▶ Description of the task
Give back the records below exactly, every one, with no pictures.
··· Records provided ···
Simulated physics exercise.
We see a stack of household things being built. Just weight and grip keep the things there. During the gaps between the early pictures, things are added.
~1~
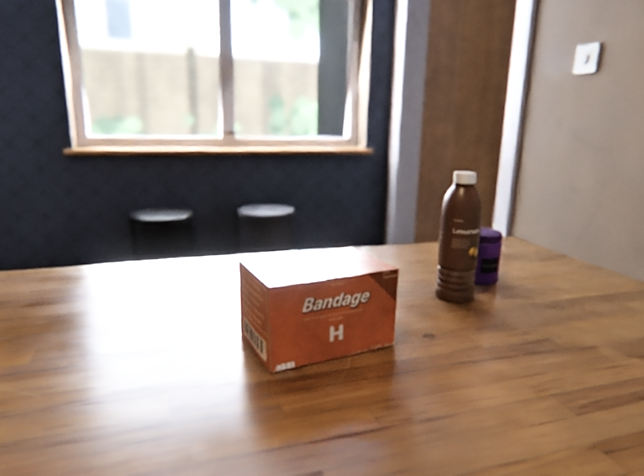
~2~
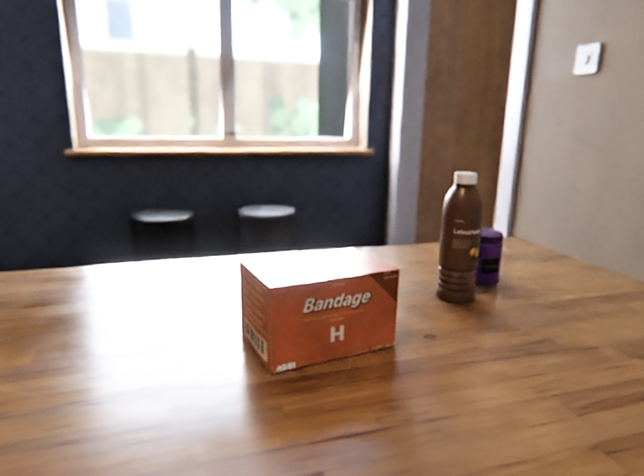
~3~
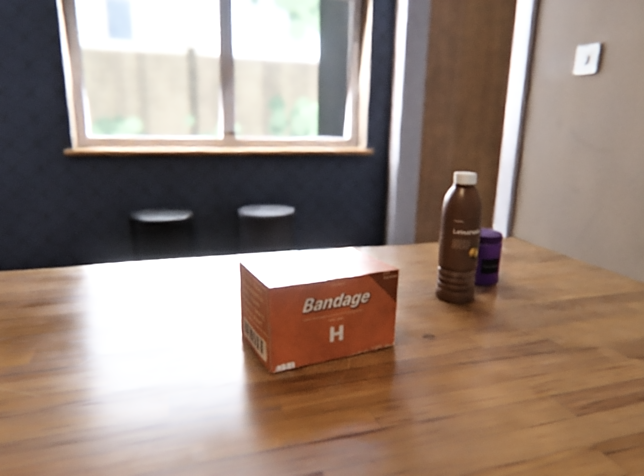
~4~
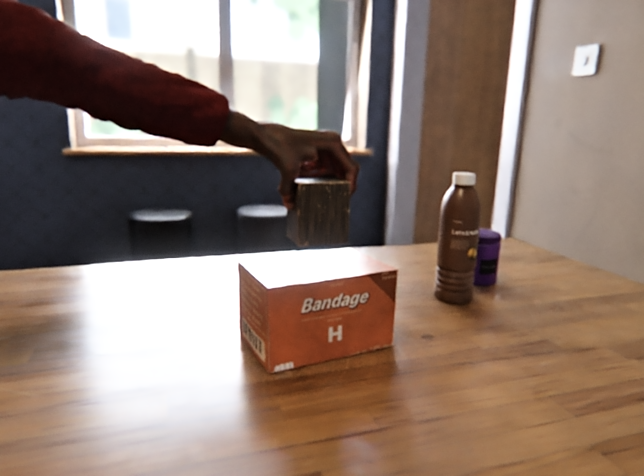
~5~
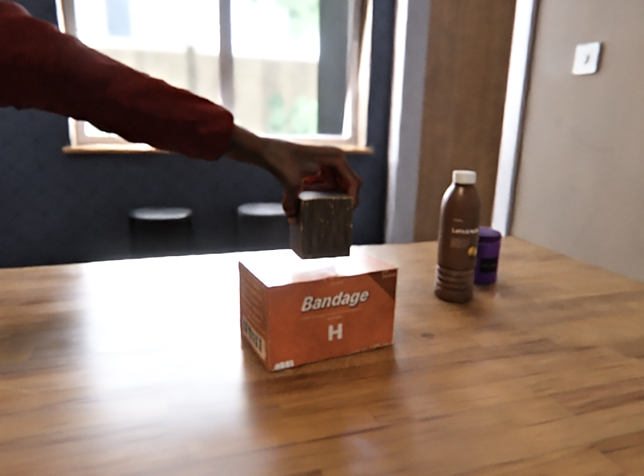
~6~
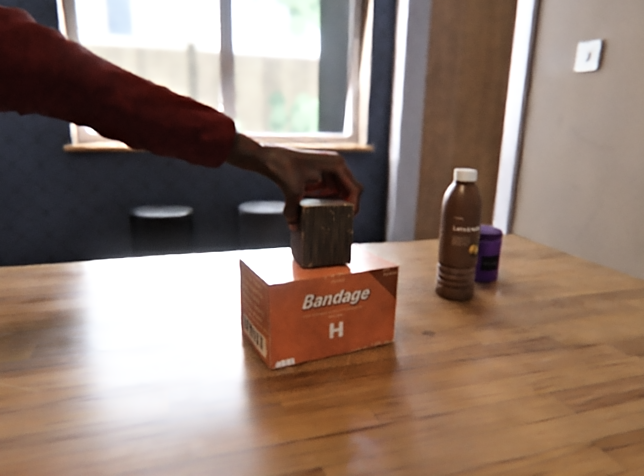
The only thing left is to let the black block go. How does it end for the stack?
It is going to stay together.
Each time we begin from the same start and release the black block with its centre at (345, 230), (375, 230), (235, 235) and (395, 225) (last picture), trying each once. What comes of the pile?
First try: It keeps its balance; second try: It stays up; third try: It loses its balance; fourth try: It comes apart.
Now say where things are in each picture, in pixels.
The last thing is not in view yet; orange box (316, 302), in the first frame.
The last thing is not in view yet, in the second frame.
The last thing is not in view yet; brown bottle (460, 237), in the third frame.
On its way; black block (318, 210); orange box (315, 303), in the fourth frame.
On its way; black block (320, 224), in the fifth frame.
Set down, still held; black block (321, 230); brown bottle (460, 234), in the sixth frame.
Then, 0.30 s on from there, no change.
Then, 0.70 s on from there, black block resting near (321, 231).
In the end, all 4 unmoved. At the end, from the last picture's camera, black block near (321, 231). The pile holds.
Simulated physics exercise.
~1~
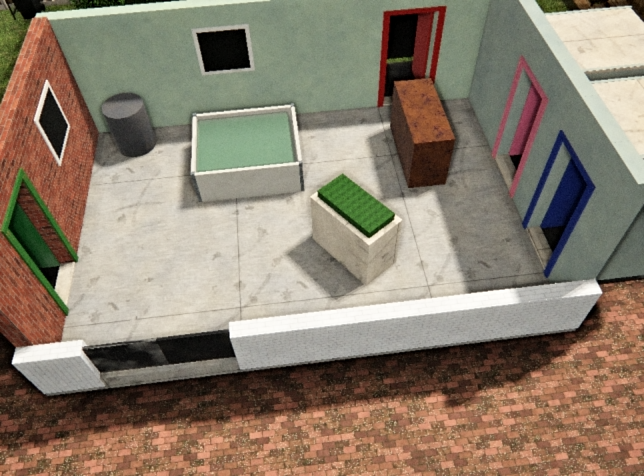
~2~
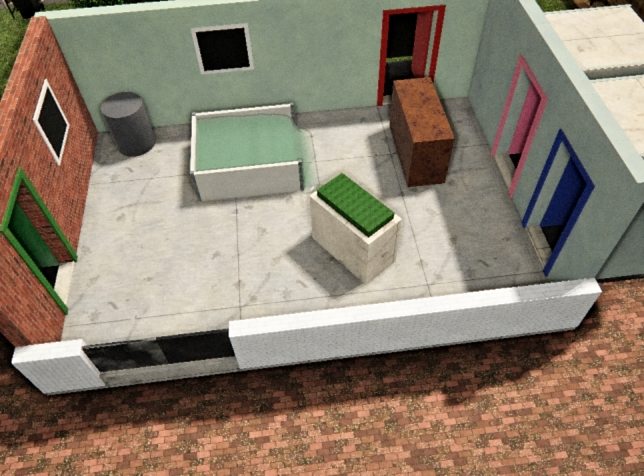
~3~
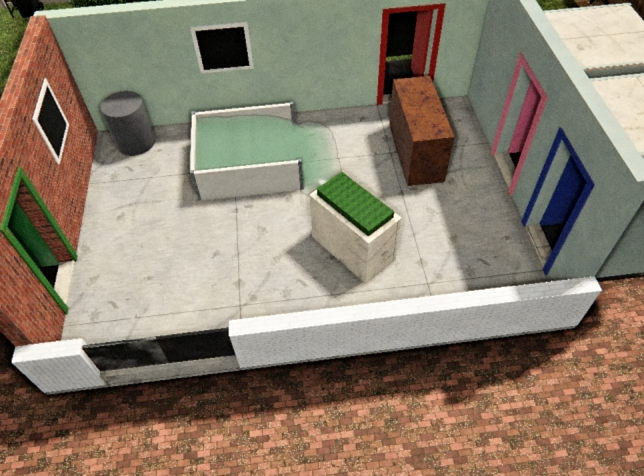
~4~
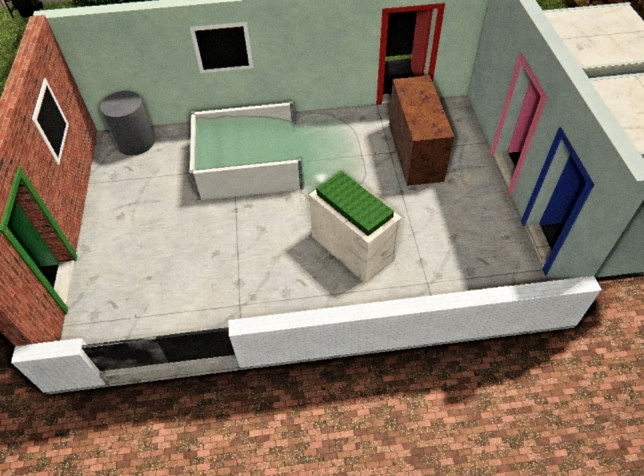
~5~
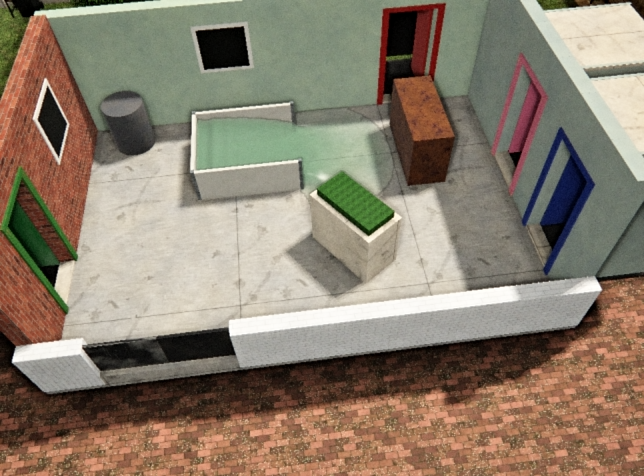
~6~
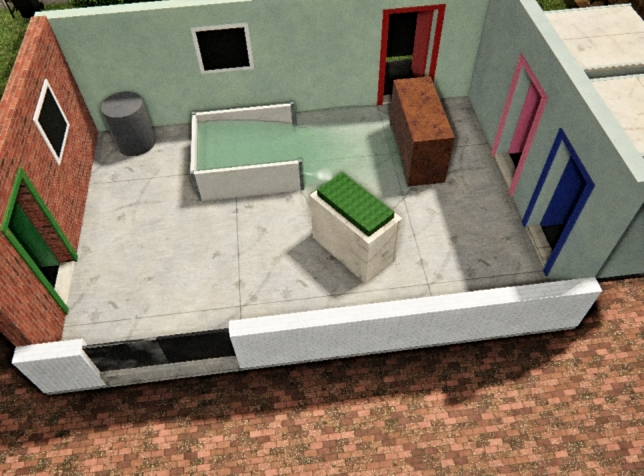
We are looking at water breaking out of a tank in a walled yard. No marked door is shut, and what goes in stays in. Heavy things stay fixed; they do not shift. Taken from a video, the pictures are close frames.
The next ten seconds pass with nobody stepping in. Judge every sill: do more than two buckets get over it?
In order: The green door does not exceed two buckets. The red door exceeds two buckets. The blue door exceeds two buckets. The pink door does not exceed two buckets.
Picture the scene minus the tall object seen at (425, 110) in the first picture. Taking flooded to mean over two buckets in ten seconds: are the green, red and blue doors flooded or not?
My reading: Green door holds, red door is over, blue door goes over.
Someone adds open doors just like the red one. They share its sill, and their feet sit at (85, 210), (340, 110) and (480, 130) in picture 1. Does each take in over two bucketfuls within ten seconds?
Note: Door one undershoots; door two overshoots; door three overshoots.
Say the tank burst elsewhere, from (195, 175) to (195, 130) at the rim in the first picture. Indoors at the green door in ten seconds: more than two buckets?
Green: Above the limit.
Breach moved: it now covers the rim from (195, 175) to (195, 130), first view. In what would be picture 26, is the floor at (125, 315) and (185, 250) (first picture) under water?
Order as given: Inundated, then unwetted.
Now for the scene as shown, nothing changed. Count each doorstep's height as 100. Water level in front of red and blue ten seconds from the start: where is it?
First around 110 percent, second around 200 percent.
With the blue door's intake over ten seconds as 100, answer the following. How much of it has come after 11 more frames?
Share by then: About 0 in a hundred.
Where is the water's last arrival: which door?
···
▶ Answer below
Simulated physics exercise.
We see a stack of household things being built. Just weight and grip keep the things there. During the gaps between the early pictures, things are added.
~1~
~2~
~3~
~4~
~5~
~6~
The only thing left is to let the black block go. How does it end for the stack?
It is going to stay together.
Each time we begin from the same start and release the black block with its centre at (345, 230), (375, 230), (235, 235) and (395, 225) (last picture), trying each once. What comes of the pile?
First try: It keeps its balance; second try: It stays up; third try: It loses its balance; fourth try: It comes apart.
Now say where things are in each picture, in pixels.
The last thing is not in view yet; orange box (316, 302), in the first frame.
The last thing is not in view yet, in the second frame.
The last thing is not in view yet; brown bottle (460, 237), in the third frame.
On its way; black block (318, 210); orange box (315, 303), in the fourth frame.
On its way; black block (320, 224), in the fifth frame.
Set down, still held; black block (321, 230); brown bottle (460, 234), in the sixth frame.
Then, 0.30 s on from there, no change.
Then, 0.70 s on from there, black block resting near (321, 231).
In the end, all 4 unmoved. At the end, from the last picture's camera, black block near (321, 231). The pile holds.
Simulated physics exercise.
~1~
~2~
~3~
~4~
~5~
~6~
We are looking at water breaking out of a tank in a walled yard. No marked door is shut, and what goes in stays in. Heavy things stay fixed; they do not shift. Taken from a video, the pictures are close frames.
The next ten seconds pass with nobody stepping in. Judge every sill: do more than two buckets get over it?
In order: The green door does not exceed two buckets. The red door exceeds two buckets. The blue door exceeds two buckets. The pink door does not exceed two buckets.
Picture the scene minus the tall object seen at (425, 110) in the first picture. Taking flooded to mean over two buckets in ten seconds: are the green, red and blue doors flooded or not?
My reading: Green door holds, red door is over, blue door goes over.
Someone adds open doors just like the red one. They share its sill, and their feet sit at (85, 210), (340, 110) and (480, 130) in picture 1. Does each take in over two bucketfuls within ten seconds?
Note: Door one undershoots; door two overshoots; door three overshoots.
Say the tank burst elsewhere, from (195, 175) to (195, 130) at the rim in the first picture. Indoors at the green door in ten seconds: more than two buckets?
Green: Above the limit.
Breach moved: it now covers the rim from (195, 175) to (195, 130), first view. In what would be picture 26, is the floor at (125, 315) and (185, 250) (first picture) under water?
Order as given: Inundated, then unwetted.
Now for the scene as shown, nothing changed. Count each doorstep's height as 100. Water level in front of red and blue ten seconds from the start: where is it?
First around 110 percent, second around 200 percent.
With the blue door's intake over ten seconds as 100, answer the following. How much of it has come after 11 more frames?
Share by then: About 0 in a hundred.
Where is the water's last arrival: which door?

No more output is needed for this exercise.